**Task brief**
Copy the lines below verbatim, beginning with the line that includes "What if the" and continuing to the end; leave out everything before it.

**Information shown**

-- START --

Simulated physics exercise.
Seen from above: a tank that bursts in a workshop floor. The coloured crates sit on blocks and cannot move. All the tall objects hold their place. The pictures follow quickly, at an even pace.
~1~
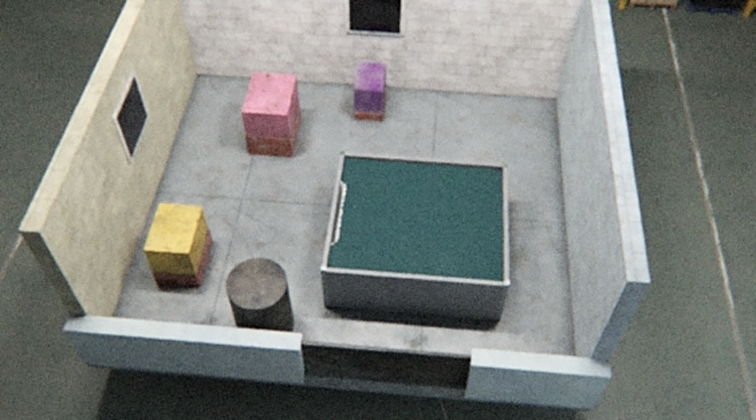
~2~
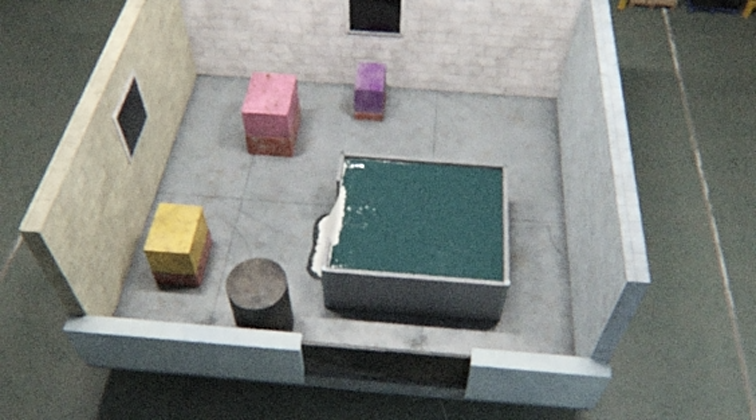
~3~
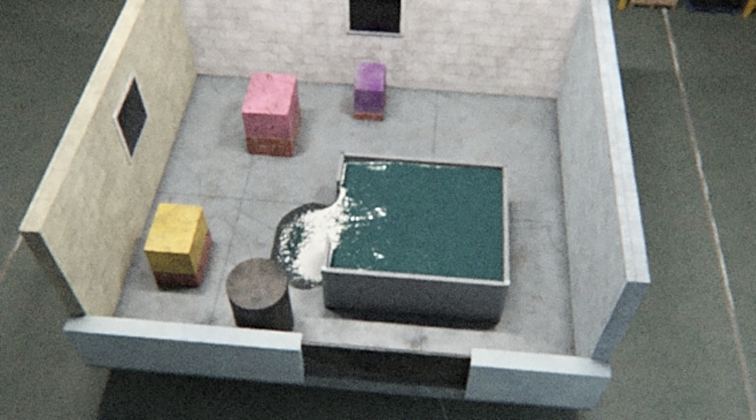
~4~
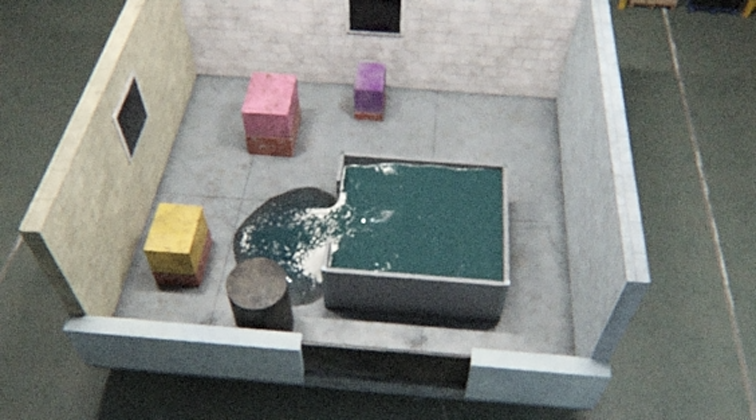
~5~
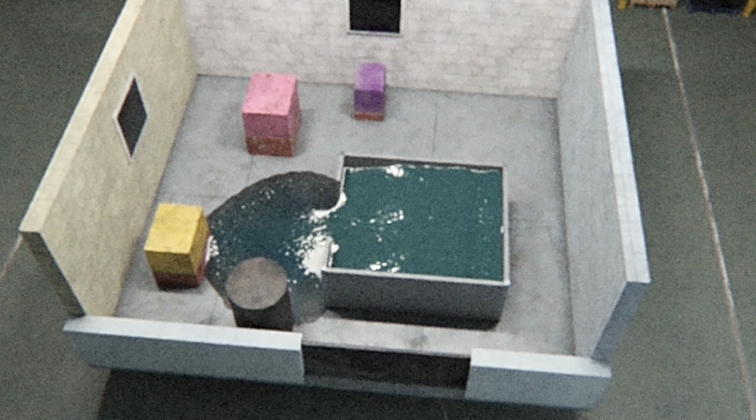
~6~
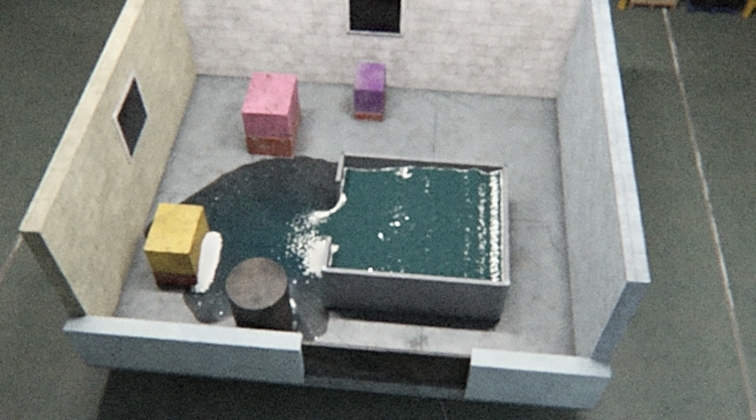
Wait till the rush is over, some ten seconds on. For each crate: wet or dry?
The pink crate stays dry; the purple crate gets wet; the yellow crate gets wet.
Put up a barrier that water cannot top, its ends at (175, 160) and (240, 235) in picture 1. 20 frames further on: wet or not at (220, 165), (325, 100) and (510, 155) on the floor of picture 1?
In that order: Covered, covered, dry.
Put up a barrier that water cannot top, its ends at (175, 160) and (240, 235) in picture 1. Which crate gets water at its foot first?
First comes the yellow crate.
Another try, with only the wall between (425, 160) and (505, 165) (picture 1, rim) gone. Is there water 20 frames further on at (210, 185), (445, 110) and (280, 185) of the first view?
As listed: Clear, covered, flooded.
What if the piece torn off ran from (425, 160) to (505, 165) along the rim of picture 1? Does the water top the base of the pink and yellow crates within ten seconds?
In short: Pink stays dry; yellow stays dry.
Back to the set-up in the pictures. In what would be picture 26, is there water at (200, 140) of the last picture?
At that place: Awash.
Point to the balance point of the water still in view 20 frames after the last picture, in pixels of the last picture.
Roughly at (306, 227).
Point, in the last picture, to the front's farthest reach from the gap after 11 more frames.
Roughly at (196, 79).
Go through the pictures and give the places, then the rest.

-- END --

**Response**
What if the piece torn off ran from (425, 160) to (505, 165) along the rim of picture 1? Does the water top the base of the pink and yellow crates within ten seconds?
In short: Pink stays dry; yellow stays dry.
Back to the set-up in the pictures. In what would be picture 26, is there water at (200, 140) of the last picture?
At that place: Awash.
Point to the balance point of the water still in view 20 frames after the last picture, in pixels of the last picture.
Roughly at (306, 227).
Point, in the last picture, to the front's farthest reach from the gap after 11 more frames.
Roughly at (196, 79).
Go through the pictures and give the places, then the rest.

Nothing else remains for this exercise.